• _Given data_:
-- Start --
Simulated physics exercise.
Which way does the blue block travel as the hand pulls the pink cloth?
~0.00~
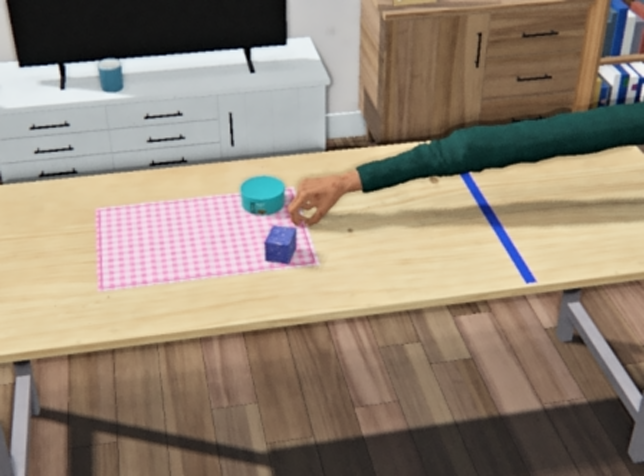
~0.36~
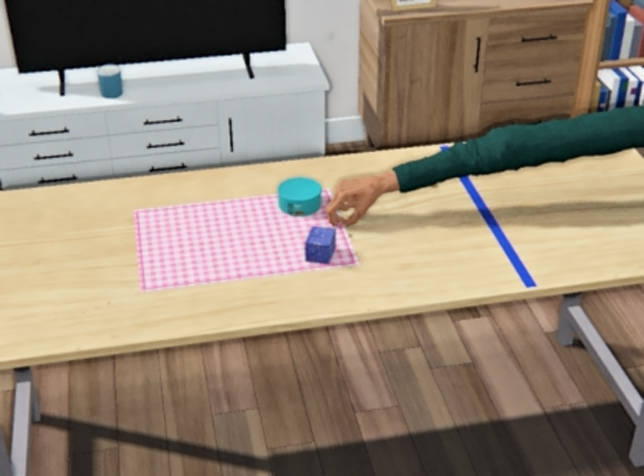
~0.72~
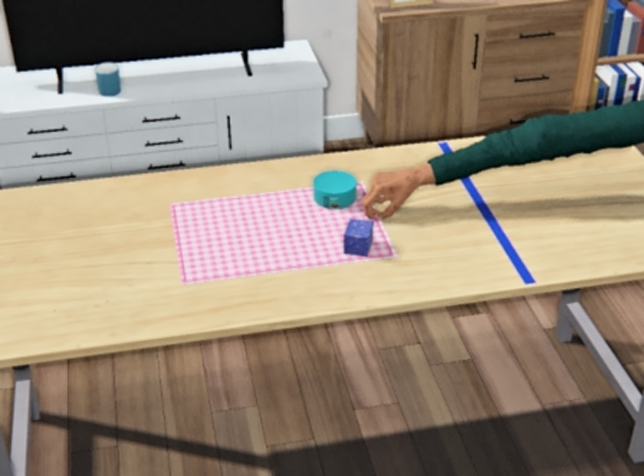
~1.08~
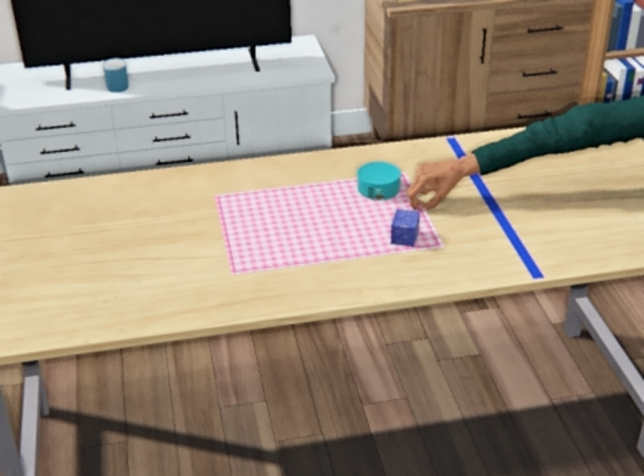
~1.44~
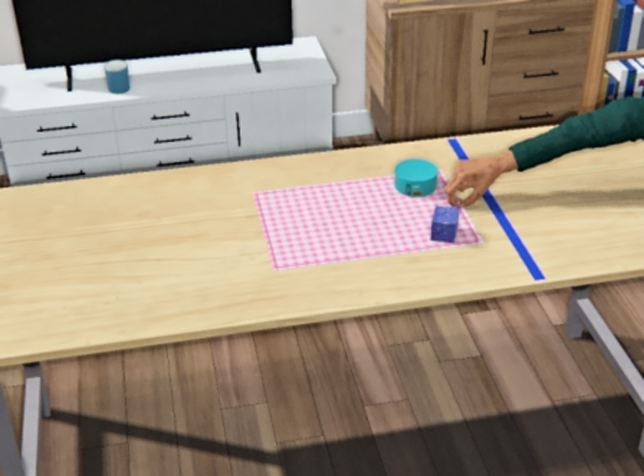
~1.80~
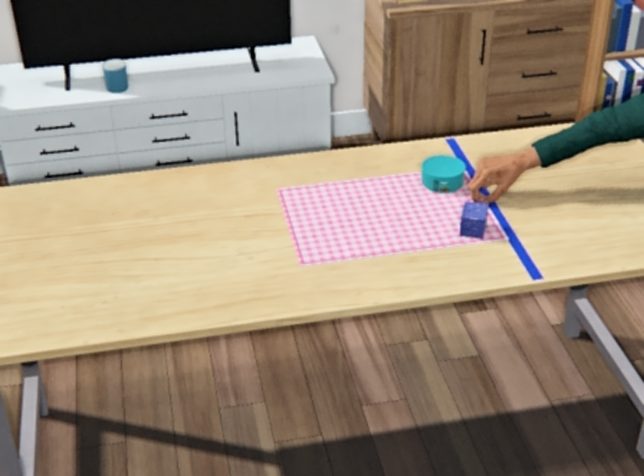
The blue block moves to the right, riding on the cloth towards the strip of blue tape.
-- End --
• _Problem to work on_: Every line should be retyped exactly, with the pictures omitted.

• _Task response_:
Simulated physics exercise.
Which way does the blue block travel as the hand pulls the pink cloth?
~0.00~
~0.36~
~0.72~
~1.08~
~1.44~
~1.80~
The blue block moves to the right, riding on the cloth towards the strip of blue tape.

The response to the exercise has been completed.